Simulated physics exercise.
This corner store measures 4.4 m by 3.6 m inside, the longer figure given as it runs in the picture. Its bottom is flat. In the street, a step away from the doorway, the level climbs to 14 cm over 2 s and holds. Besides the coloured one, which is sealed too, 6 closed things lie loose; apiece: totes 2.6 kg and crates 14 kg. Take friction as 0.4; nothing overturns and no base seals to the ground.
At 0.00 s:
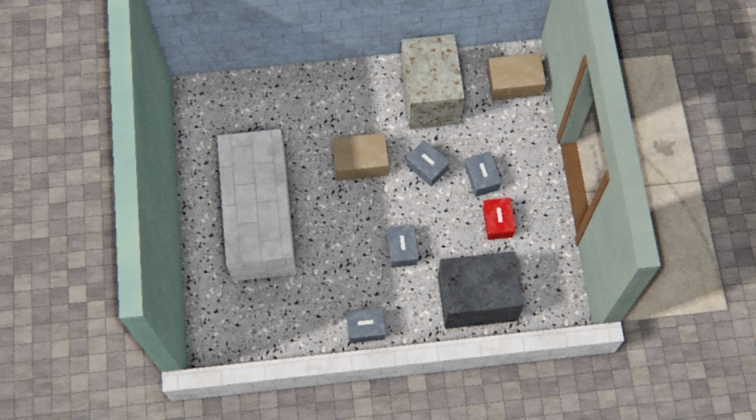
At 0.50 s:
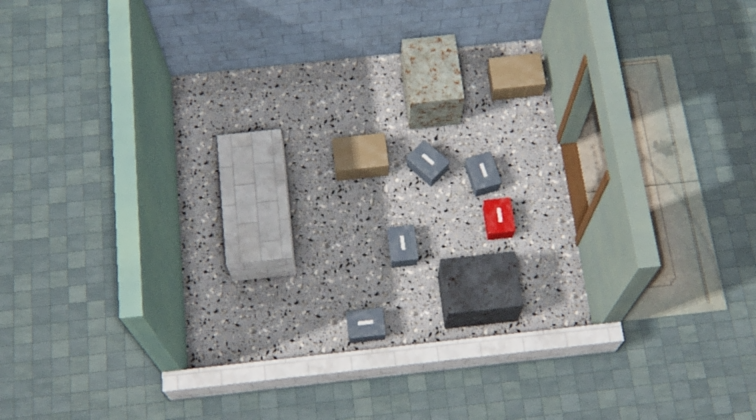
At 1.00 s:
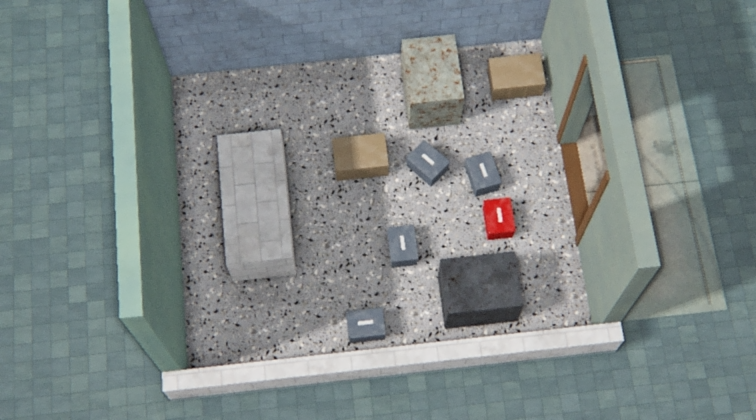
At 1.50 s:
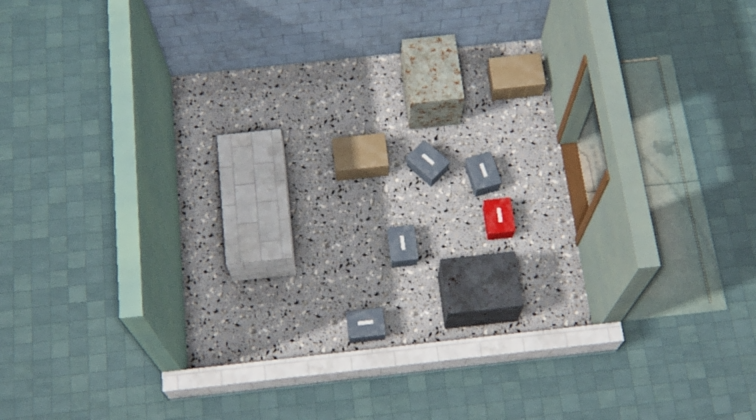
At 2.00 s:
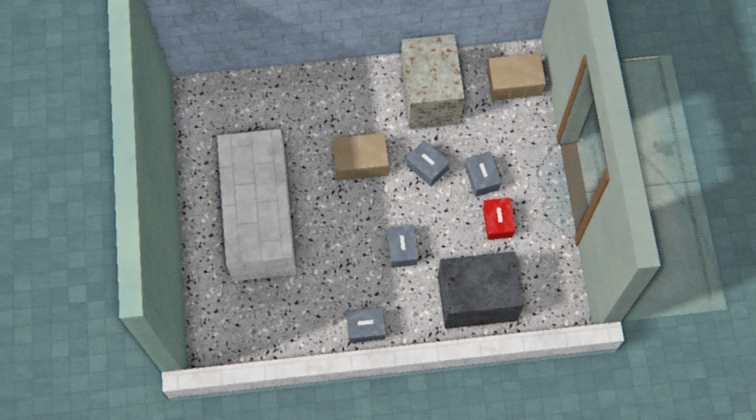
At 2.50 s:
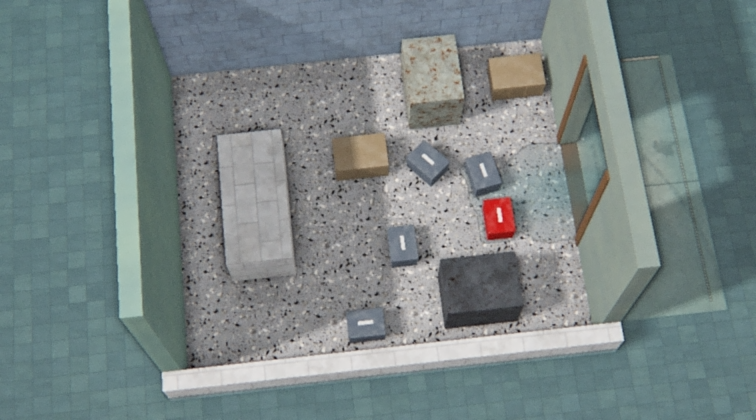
A roofless corner store standing as water covers the surrounding paving, then spreads thinly through the right doorway, the boxes inside staying still.
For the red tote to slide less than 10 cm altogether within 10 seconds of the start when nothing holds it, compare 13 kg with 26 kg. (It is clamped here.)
I expect that only the higher weight holds it.
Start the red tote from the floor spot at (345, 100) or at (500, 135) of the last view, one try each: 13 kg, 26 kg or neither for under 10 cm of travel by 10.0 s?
In that order: Either load holds; the smaller is enough.
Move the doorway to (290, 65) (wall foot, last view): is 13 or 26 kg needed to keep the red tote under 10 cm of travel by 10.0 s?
In that case the smaller load will do.
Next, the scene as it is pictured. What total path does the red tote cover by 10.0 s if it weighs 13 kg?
Some 60 cm in all.
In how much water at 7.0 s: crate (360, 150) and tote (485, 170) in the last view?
Roughly 3 and 4 cm.
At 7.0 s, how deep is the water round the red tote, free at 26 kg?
About 5 cm.
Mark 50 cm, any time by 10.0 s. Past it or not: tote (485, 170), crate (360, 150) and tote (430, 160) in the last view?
In that order: Over, under, past it.
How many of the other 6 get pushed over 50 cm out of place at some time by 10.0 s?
I count 4.
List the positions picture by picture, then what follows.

========

• EXERCISE INSTRUCTIONS: Write out the data precisely as given, excluding the pictures.

• EXERCISE OUTPUT:
Simulated physics exercise.
This corner store measures 4.4 m by 3.6 m inside, the longer figure given as it runs in the picture. Its bottom is flat. In the street, a step away from the doorway, the level climbs to 14 cm over 2 s and holds. Besides the coloured one, which is sealed too, 6 closed things lie loose; apiece: totes 2.6 kg and crates 14 kg. Take friction as 0.4; nothing overturns and no base seals to the ground.
At 0.00 s:
At 0.50 s:
At 1.00 s:
At 1.50 s:
At 2.00 s:
At 2.50 s:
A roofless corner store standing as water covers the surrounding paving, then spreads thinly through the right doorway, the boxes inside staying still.
For the red tote to slide less than 10 cm altogether within 10 seconds of the start when nothing holds it, compare 13 kg with 26 kg. (It is clamped here.)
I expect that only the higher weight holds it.
Start the red tote from the floor spot at (345, 100) or at (500, 135) of the last view, one try each: 13 kg, 26 kg or neither for under 10 cm of travel by 10.0 s?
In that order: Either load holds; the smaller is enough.
Move the doorway to (290, 65) (wall foot, last view): is 13 or 26 kg needed to keep the red tote under 10 cm of travel by 10.0 s?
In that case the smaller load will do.
Next, the scene as it is pictured. What total path does the red tote cover by 10.0 s if it weighs 13 kg?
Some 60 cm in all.
In how much water at 7.0 s: crate (360, 150) and tote (485, 170) in the last view?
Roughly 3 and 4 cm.
At 7.0 s, how deep is the water round the red tote, free at 26 kg?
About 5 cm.
Mark 50 cm, any time by 10.0 s. Past it or not: tote (485, 170), crate (360, 150) and tote (430, 160) in the last view?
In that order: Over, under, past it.
How many of the other 6 get pushed over 50 cm out of place at some time by 10.0 s?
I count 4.
List the positions picture by picture, then what follows.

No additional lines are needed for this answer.